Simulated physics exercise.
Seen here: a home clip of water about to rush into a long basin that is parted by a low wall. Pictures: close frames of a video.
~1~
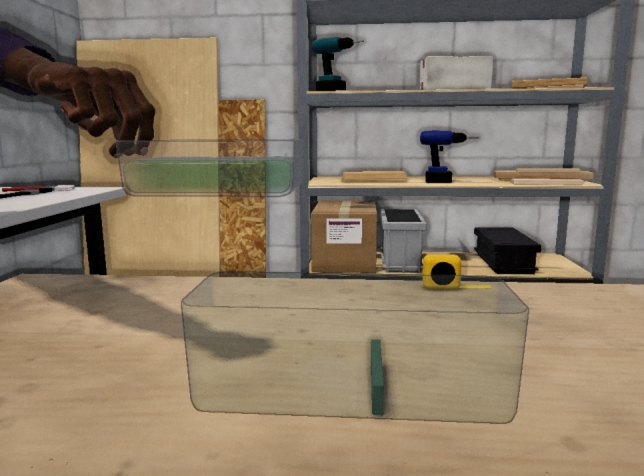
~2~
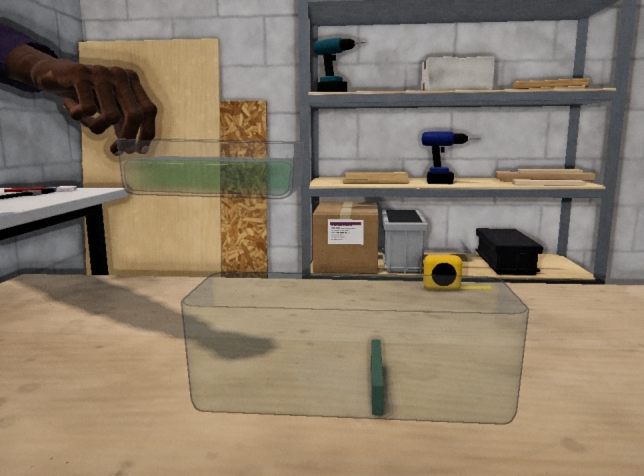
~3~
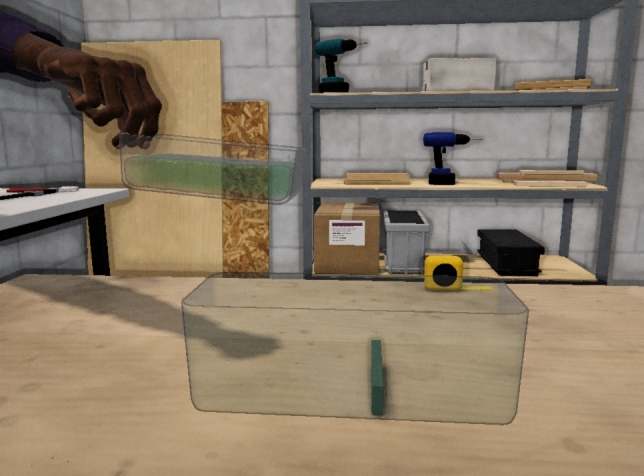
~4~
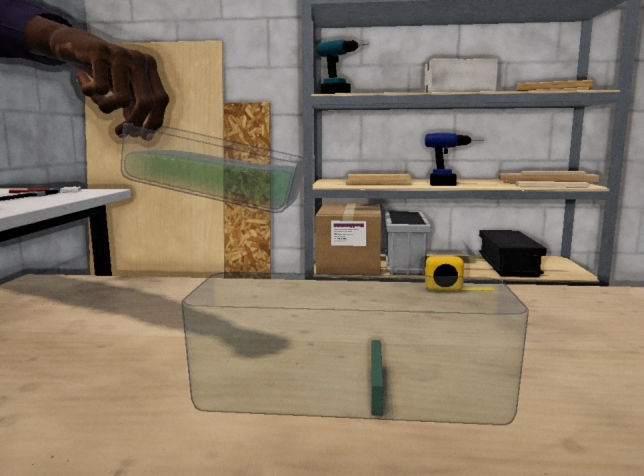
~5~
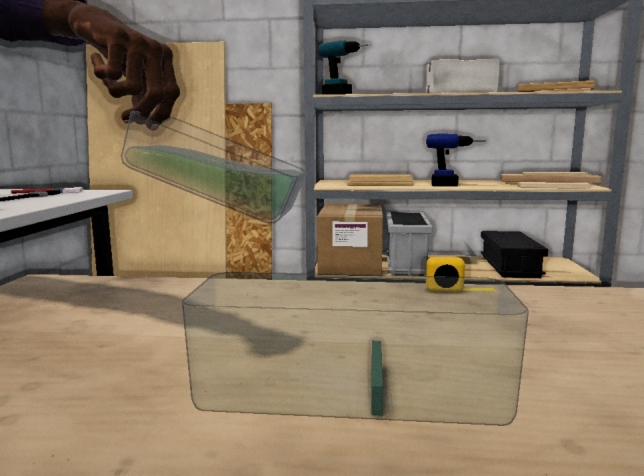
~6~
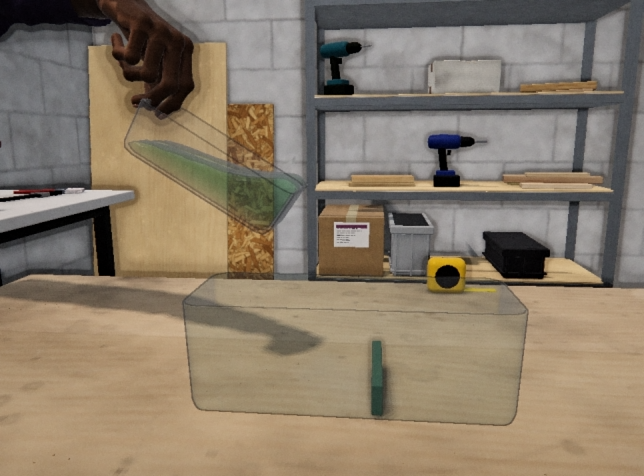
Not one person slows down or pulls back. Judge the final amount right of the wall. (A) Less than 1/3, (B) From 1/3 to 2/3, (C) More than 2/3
(A) Less than 1/3.
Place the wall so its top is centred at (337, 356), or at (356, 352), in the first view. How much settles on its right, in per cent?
With the first placement it is 55 %, with the second 25 %.
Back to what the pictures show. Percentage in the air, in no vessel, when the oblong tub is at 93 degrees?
35 %.
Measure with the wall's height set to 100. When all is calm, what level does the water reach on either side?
Left 50 per cent, right 10.
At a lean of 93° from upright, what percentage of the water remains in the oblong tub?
It works out to close to 5 percent.
A moment on, the oblong tub is tipped on its side and 5 per cent is still to pour, 60 is left of the wall and 1 right of it.
Next, the oblong tub is tipped right over and 0 per cent is still to pour, 77 is left of the wall and 10 right of it.
Then the oblong tub is tipped right over and 0 per cent is still to pour, 73 is left of the wall and 15 right of it.
Later the oblong tub is tipped right over and 0 per cent is still to pour, 73 is left of the wall and 15 right of it.
At rest 73 per cent lies left of the wall, 15 right of it and 12 outside.
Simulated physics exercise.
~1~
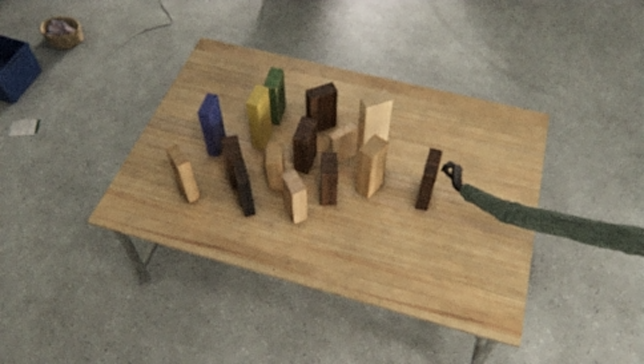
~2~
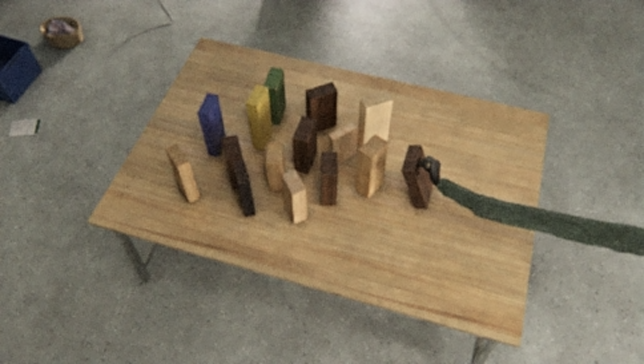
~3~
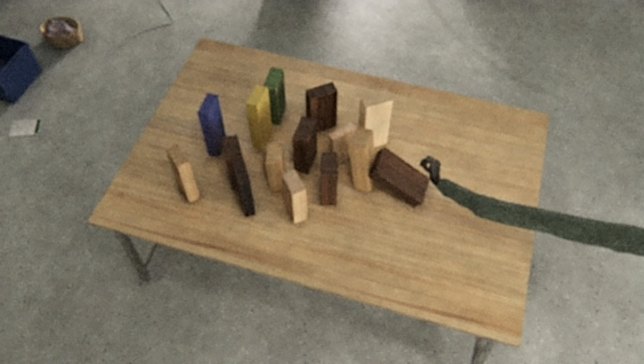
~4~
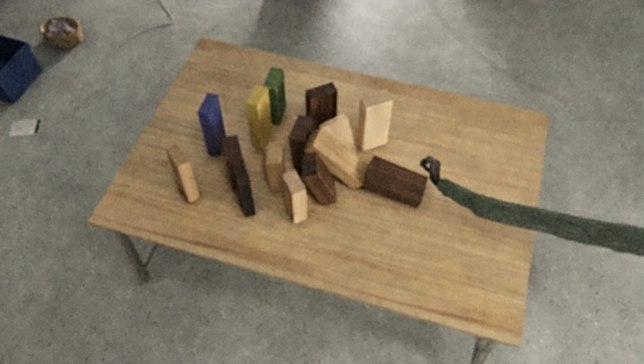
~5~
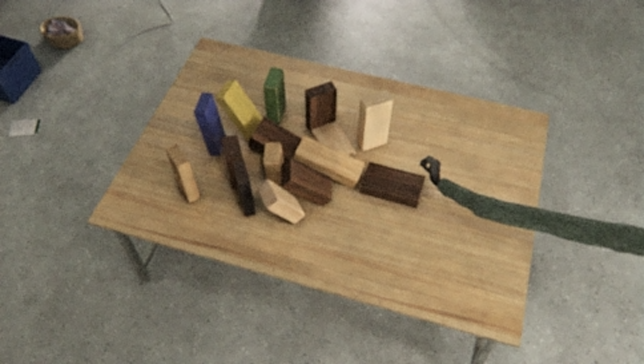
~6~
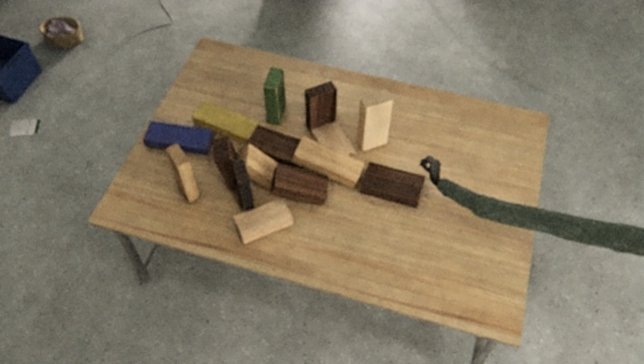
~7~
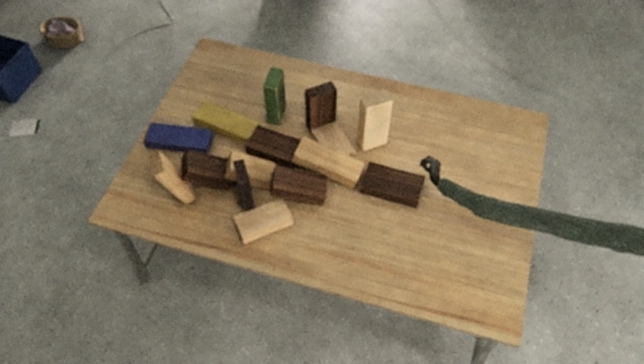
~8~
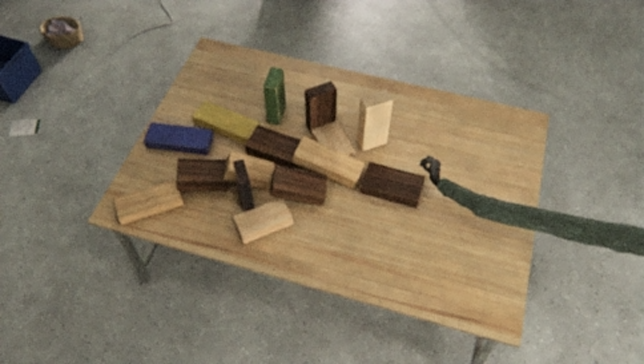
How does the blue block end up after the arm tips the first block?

* * *

Give back the whole listing as it stands, minus its pictures.

== FULL ANSWER ==
Simulated physics exercise.
Seen here: a home clip of water about to rush into a long basin that is parted by a low wall. Pictures: close frames of a video.
~1~
~2~
~3~
~4~
~5~
~6~
Not one person slows down or pulls back. Judge the final amount right of the wall. (A) Less than 1/3, (B) From 1/3 to 2/3, (C) More than 2/3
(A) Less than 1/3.
Place the wall so its top is centred at (337, 356), or at (356, 352), in the first view. How much settles on its right, in per cent?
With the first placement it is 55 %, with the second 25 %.
Back to what the pictures show. Percentage in the air, in no vessel, when the oblong tub is at 93 degrees?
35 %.
Measure with the wall's height set to 100. When all is calm, what level does the water reach on either side?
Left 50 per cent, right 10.
At a lean of 93° from upright, what percentage of the water remains in the oblong tub?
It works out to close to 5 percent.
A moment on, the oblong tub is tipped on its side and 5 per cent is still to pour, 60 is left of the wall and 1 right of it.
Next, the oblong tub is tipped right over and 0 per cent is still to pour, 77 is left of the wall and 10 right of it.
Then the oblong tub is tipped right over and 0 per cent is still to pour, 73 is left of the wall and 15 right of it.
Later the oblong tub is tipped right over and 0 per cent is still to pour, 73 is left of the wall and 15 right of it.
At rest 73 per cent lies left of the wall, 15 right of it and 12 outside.
Simulated physics exercise.
~1~
~2~
~3~
~4~
~5~
~6~
~7~
~8~
How does the blue block end up after the arm tips the first block?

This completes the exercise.